All lines below must be repeated exactly, with the pictures omitted.

(Data):
################
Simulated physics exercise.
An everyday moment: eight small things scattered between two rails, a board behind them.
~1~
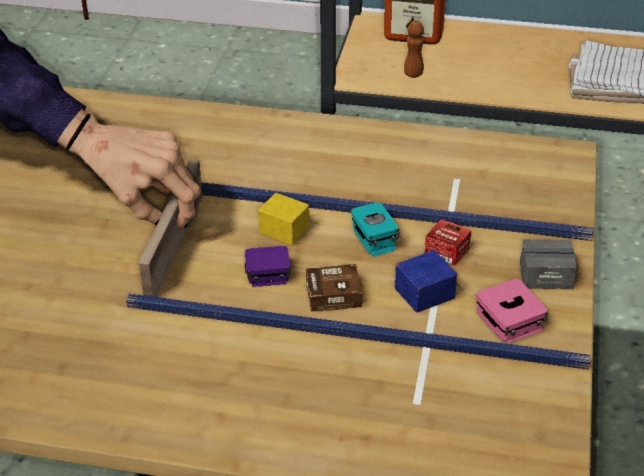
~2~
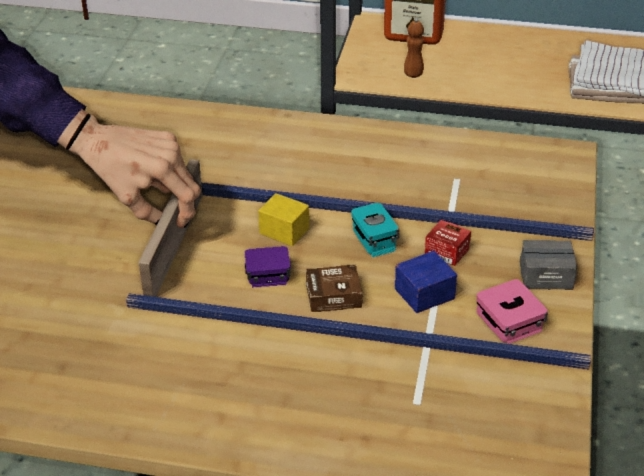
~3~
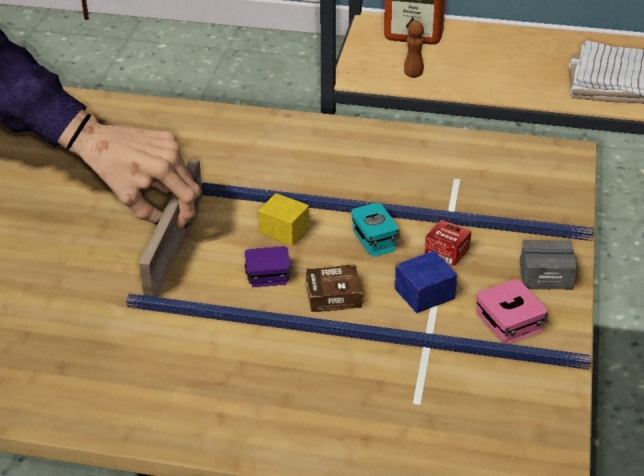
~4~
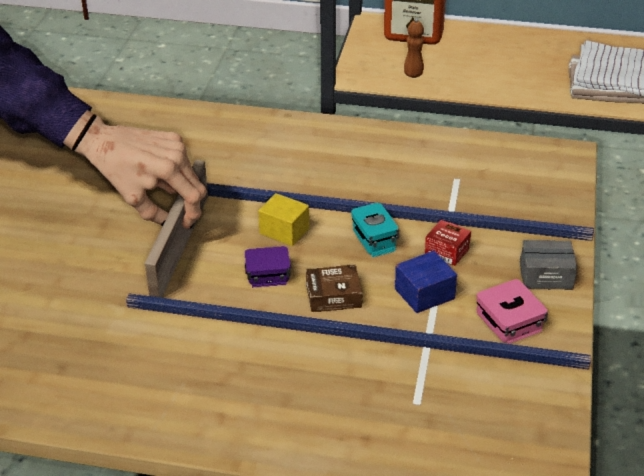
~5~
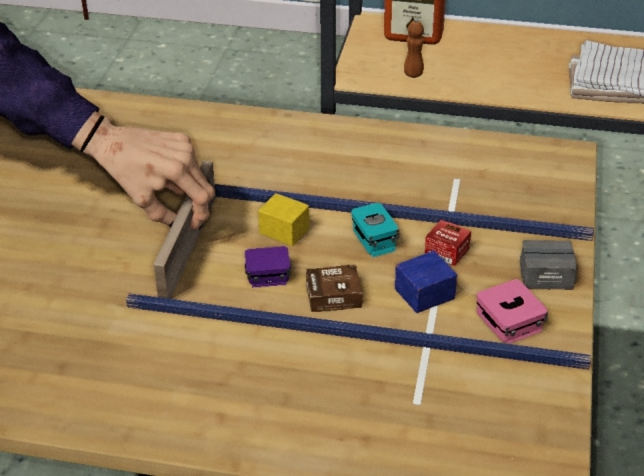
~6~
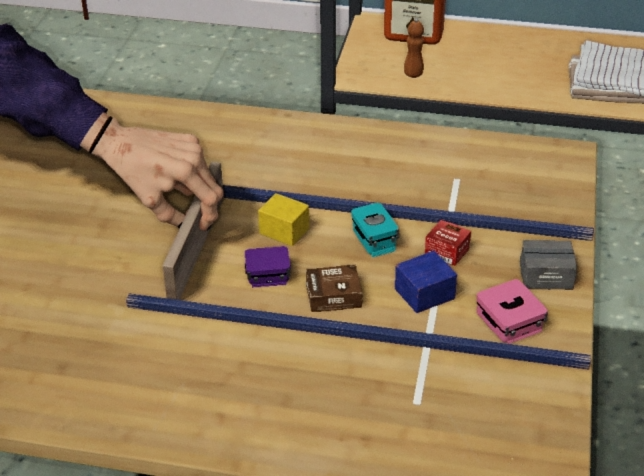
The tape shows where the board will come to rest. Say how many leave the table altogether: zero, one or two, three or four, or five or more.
As it turns out, the number that fall off is zero.
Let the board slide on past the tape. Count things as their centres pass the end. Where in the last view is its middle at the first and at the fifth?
Near (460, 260) and (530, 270).
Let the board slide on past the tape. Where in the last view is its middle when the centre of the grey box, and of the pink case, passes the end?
Its middle is around (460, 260) and around (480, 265).
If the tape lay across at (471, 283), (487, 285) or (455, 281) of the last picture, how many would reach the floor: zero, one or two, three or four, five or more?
For each place: One to two; one to two; not one.
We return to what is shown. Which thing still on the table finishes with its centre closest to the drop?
That is the grey box.
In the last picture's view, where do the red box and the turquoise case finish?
First (536, 249), then (502, 247).
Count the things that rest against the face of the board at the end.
It touches 2.
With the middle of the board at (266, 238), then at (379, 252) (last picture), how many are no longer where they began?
The counts are 2 and 6.
Early on, none off yet; grey box at rest near (548, 265); pink case at rest near (510, 313); red box at rest near (448, 243).
Finally, the number that fall off is zero.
################
(Result of this task):
Simulated physics exercise.
An everyday moment: eight small things scattered between two rails, a board behind them.
~1~
~2~
~3~
~4~
~5~
~6~
The tape shows where the board will come to rest. Say how many leave the table altogether: zero, one or two, three or four, or five or more.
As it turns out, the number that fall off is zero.
Let the board slide on past the tape. Count things as their centres pass the end. Where in the last view is its middle at the first and at the fifth?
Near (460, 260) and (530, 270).
Let the board slide on past the tape. Where in the last view is its middle when the centre of the grey box, and of the pink case, passes the end?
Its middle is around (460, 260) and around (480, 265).
If the tape lay across at (471, 283), (487, 285) or (455, 281) of the last picture, how many would reach the floor: zero, one or two, three or four, five or more?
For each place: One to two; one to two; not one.
We return to what is shown. Which thing still on the table finishes with its centre closest to the drop?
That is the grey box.
In the last picture's view, where do the red box and the turquoise case finish?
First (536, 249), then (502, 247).
Count the things that rest against the face of the board at the end.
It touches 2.
With the middle of the board at (266, 238), then at (379, 252) (last picture), how many are no longer where they began?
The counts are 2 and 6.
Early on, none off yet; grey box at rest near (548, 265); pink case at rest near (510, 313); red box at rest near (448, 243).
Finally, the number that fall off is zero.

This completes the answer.